(Question dataset excerpts)
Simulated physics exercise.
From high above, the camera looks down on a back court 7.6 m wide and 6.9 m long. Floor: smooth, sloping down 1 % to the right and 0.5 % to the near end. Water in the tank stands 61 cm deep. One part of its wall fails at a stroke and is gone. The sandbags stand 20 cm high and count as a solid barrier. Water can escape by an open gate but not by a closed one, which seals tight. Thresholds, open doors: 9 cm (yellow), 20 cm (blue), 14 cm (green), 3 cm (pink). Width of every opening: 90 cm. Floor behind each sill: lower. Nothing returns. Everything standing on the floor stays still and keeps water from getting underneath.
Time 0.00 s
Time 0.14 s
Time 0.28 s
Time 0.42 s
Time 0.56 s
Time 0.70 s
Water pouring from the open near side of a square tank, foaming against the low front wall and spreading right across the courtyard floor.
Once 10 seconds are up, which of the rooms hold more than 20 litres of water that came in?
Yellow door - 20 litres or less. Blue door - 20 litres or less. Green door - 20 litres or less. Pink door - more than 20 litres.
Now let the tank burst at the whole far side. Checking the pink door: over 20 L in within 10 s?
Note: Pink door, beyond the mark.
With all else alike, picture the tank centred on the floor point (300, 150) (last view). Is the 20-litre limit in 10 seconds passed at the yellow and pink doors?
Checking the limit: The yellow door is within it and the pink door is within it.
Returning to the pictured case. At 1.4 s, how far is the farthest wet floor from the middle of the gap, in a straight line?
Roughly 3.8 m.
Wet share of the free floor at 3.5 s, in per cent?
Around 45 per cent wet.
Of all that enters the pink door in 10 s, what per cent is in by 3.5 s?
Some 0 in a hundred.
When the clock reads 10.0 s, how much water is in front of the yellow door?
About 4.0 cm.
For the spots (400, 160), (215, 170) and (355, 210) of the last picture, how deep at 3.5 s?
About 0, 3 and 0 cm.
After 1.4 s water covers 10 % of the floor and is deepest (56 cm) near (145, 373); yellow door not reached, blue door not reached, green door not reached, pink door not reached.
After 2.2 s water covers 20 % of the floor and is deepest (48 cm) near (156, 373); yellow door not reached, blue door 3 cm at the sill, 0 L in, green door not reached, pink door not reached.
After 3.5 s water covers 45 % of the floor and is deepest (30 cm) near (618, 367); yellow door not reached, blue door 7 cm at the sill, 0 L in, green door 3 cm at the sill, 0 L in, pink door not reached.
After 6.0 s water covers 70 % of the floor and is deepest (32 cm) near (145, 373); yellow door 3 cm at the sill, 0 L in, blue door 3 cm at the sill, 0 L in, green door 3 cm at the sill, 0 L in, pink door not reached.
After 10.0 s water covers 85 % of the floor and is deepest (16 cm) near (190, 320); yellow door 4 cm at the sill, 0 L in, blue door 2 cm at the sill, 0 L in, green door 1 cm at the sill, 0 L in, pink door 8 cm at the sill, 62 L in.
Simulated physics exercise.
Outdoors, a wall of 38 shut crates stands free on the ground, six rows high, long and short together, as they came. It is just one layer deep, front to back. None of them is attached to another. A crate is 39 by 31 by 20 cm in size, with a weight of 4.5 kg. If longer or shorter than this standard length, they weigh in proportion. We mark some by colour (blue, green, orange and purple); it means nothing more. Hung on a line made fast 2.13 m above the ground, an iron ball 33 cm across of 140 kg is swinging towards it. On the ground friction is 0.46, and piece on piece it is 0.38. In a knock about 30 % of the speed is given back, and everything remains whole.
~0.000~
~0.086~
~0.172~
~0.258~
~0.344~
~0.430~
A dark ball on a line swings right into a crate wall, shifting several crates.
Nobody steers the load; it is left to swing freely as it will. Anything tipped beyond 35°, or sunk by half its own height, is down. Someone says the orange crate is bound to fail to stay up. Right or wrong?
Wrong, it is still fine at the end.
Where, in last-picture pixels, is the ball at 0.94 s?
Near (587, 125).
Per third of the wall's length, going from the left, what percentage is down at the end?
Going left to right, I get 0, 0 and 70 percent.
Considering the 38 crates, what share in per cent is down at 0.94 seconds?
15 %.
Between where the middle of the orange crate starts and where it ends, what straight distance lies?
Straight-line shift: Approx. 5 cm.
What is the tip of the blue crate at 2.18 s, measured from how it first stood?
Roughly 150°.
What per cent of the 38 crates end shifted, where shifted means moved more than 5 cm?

Goal: Everything in the listing above should be restated exactly.

The solution:
Simulated physics exercise.
From high above, the camera looks down on a back court 7.6 m wide and 6.9 m long. Floor: smooth, sloping down 1 % to the right and 0.5 % to the near end. Water in the tank stands 61 cm deep. One part of its wall fails at a stroke and is gone. The sandbags stand 20 cm high and count as a solid barrier. Water can escape by an open gate but not by a closed one, which seals tight. Thresholds, open doors: 9 cm (yellow), 20 cm (blue), 14 cm (green), 3 cm (pink). Width of every opening: 90 cm. Floor behind each sill: lower. Nothing returns. Everything standing on the floor stays still and keeps water from getting underneath.
Time 0.00 s
Time 0.14 s
Time 0.28 s
Time 0.42 s
Time 0.56 s
Time 0.70 s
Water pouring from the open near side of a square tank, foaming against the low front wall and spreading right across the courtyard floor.
Once 10 seconds are up, which of the rooms hold more than 20 litres of water that came in?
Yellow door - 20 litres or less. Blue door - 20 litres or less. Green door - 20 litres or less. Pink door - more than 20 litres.
Now let the tank burst at the whole far side. Checking the pink door: over 20 L in within 10 s?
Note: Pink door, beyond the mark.
With all else alike, picture the tank centred on the floor point (300, 150) (last view). Is the 20-litre limit in 10 seconds passed at the yellow and pink doors?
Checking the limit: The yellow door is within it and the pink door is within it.
Returning to the pictured case. At 1.4 s, how far is the farthest wet floor from the middle of the gap, in a straight line?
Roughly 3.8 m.
Wet share of the free floor at 3.5 s, in per cent?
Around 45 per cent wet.
Of all that enters the pink door in 10 s, what per cent is in by 3.5 s?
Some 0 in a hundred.
When the clock reads 10.0 s, how much water is in front of the yellow door?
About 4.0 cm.
For the spots (400, 160), (215, 170) and (355, 210) of the last picture, how deep at 3.5 s?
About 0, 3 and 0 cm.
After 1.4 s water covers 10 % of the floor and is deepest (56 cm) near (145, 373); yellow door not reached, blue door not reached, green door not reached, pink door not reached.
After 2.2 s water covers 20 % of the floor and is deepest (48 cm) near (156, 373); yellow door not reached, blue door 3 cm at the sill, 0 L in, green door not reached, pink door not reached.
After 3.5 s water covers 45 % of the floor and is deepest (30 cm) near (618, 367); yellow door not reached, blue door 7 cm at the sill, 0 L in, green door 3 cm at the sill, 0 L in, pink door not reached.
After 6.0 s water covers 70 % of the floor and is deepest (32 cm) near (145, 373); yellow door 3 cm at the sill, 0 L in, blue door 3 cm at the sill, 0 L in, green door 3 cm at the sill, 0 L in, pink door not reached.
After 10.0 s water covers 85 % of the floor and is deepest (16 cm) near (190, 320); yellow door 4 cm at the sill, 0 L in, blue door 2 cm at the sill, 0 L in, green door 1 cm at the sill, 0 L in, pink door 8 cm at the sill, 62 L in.
Simulated physics exercise.
Outdoors, a wall of 38 shut crates stands free on the ground, six rows high, long and short together, as they came. It is just one layer deep, front to back. None of them is attached to another. A crate is 39 by 31 by 20 cm in size, with a weight of 4.5 kg. If longer or shorter than this standard length, they weigh in proportion. We mark some by colour (blue, green, orange and purple); it means nothing more. Hung on a line made fast 2.13 m above the ground, an iron ball 33 cm across of 140 kg is swinging towards it. On the ground friction is 0.46, and piece on piece it is 0.38. In a knock about 30 % of the speed is given back, and everything remains whole.
~0.000~
~0.086~
~0.172~
~0.258~
~0.344~
~0.430~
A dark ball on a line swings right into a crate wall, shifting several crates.
Nobody steers the load; it is left to swing freely as it will. Anything tipped beyond 35°, or sunk by half its own height, is down. Someone says the orange crate is bound to fail to stay up. Right or wrong?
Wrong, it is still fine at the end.
Where, in last-picture pixels, is the ball at 0.94 s?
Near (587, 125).
Per third of the wall's length, going from the left, what percentage is down at the end?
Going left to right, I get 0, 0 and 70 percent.
Considering the 38 crates, what share in per cent is down at 0.94 seconds?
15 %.
Between where the middle of the orange crate starts and where it ends, what straight distance lies?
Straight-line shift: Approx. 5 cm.
What is the tip of the blue crate at 2.18 s, measured from how it first stood?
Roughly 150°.
What per cent of the 38 crates end shifted, where shifted means moved more than 5 cm?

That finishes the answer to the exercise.